Set exercise: Word for word, give the material below again, minus any images.
+++ Recorded data +++
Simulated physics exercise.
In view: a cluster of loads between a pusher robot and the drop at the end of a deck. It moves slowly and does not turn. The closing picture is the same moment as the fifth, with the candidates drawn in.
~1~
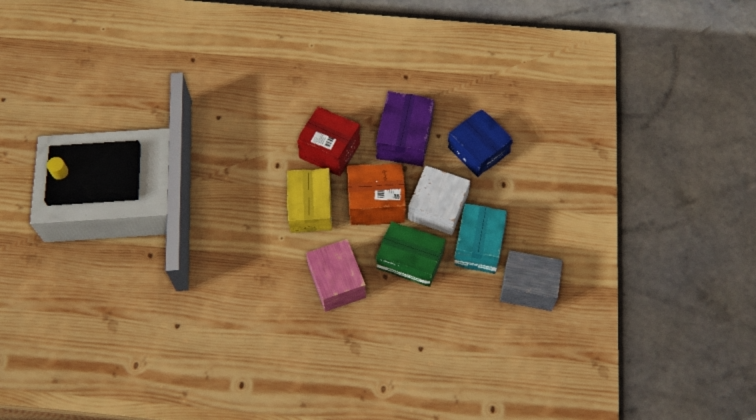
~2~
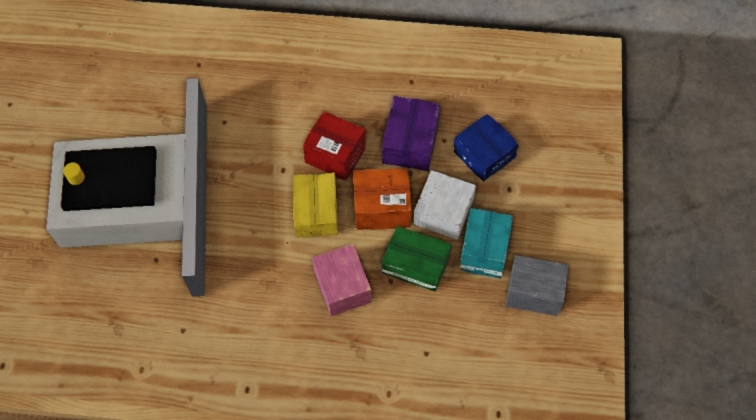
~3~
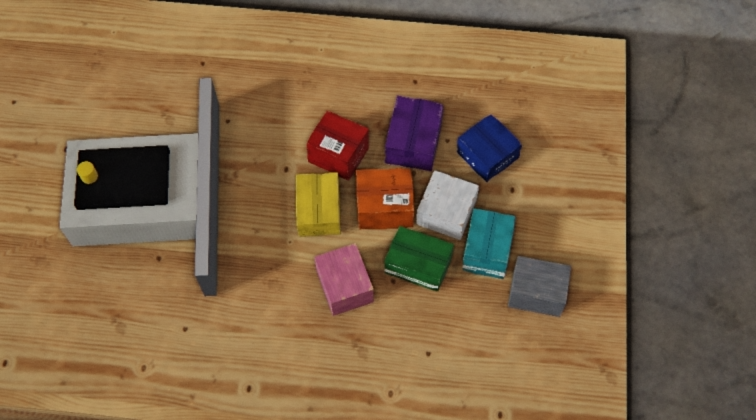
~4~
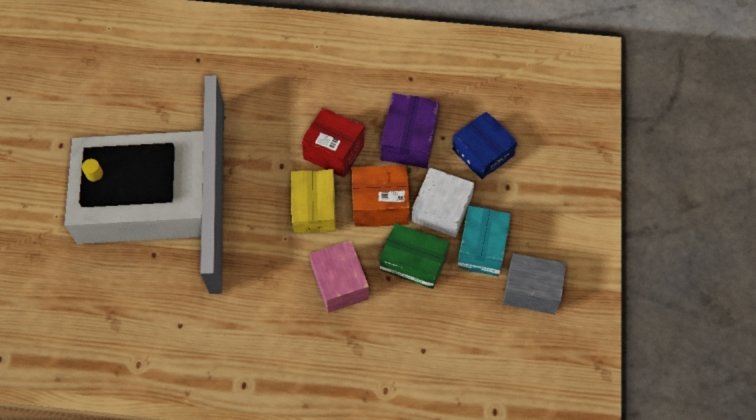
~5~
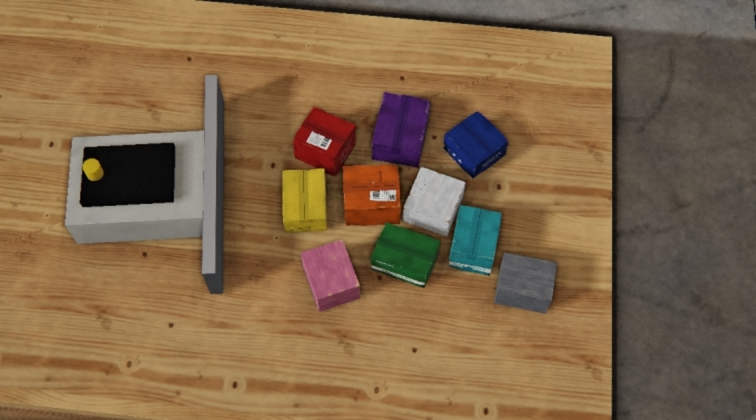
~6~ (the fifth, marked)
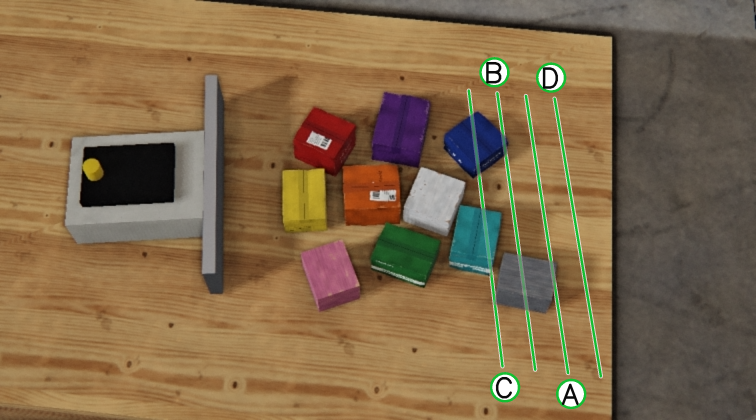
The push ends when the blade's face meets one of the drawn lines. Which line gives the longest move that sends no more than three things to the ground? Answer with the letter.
It should halt at B.
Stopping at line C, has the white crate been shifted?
By then, yes.
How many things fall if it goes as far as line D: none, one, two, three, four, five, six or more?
By then, six or more.
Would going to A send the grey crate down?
By then, yes.
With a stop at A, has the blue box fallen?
By then, yes.
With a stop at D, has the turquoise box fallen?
Yes.
On the marked copy, A at (546, 225); B at (515, 222); C at (485, 219); D at (576, 228).
Taking B. A third of the way, robot (245, 184); turquoise box (484, 241); pink crate (353, 279).
Two thirds of the way, robot (355, 195); turquoise box (563, 235); blue box (555, 144).
When it is over, robot (441, 203); turquoise box over the edge; white crate over the edge; three fallen.
As for the rest, A drops six; C is within the limit but short; D drops eight.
+++
Result:
Simulated physics exercise.
In view: a cluster of loads between a pusher robot and the drop at the end of a deck. It moves slowly and does not turn. The closing picture is the same moment as the fifth, with the candidates drawn in.
~1~
~2~
~3~
~4~
~5~
~6~ (the fifth, marked)
The push ends when the blade's face meets one of the drawn lines. Which line gives the longest move that sends no more than three things to the ground? Answer with the letter.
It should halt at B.
Stopping at line C, has the white crate been shifted?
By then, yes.
How many things fall if it goes as far as line D: none, one, two, three, four, five, six or more?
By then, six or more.
Would going to A send the grey crate down?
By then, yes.
With a stop at A, has the blue box fallen?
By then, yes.
With a stop at D, has the turquoise box fallen?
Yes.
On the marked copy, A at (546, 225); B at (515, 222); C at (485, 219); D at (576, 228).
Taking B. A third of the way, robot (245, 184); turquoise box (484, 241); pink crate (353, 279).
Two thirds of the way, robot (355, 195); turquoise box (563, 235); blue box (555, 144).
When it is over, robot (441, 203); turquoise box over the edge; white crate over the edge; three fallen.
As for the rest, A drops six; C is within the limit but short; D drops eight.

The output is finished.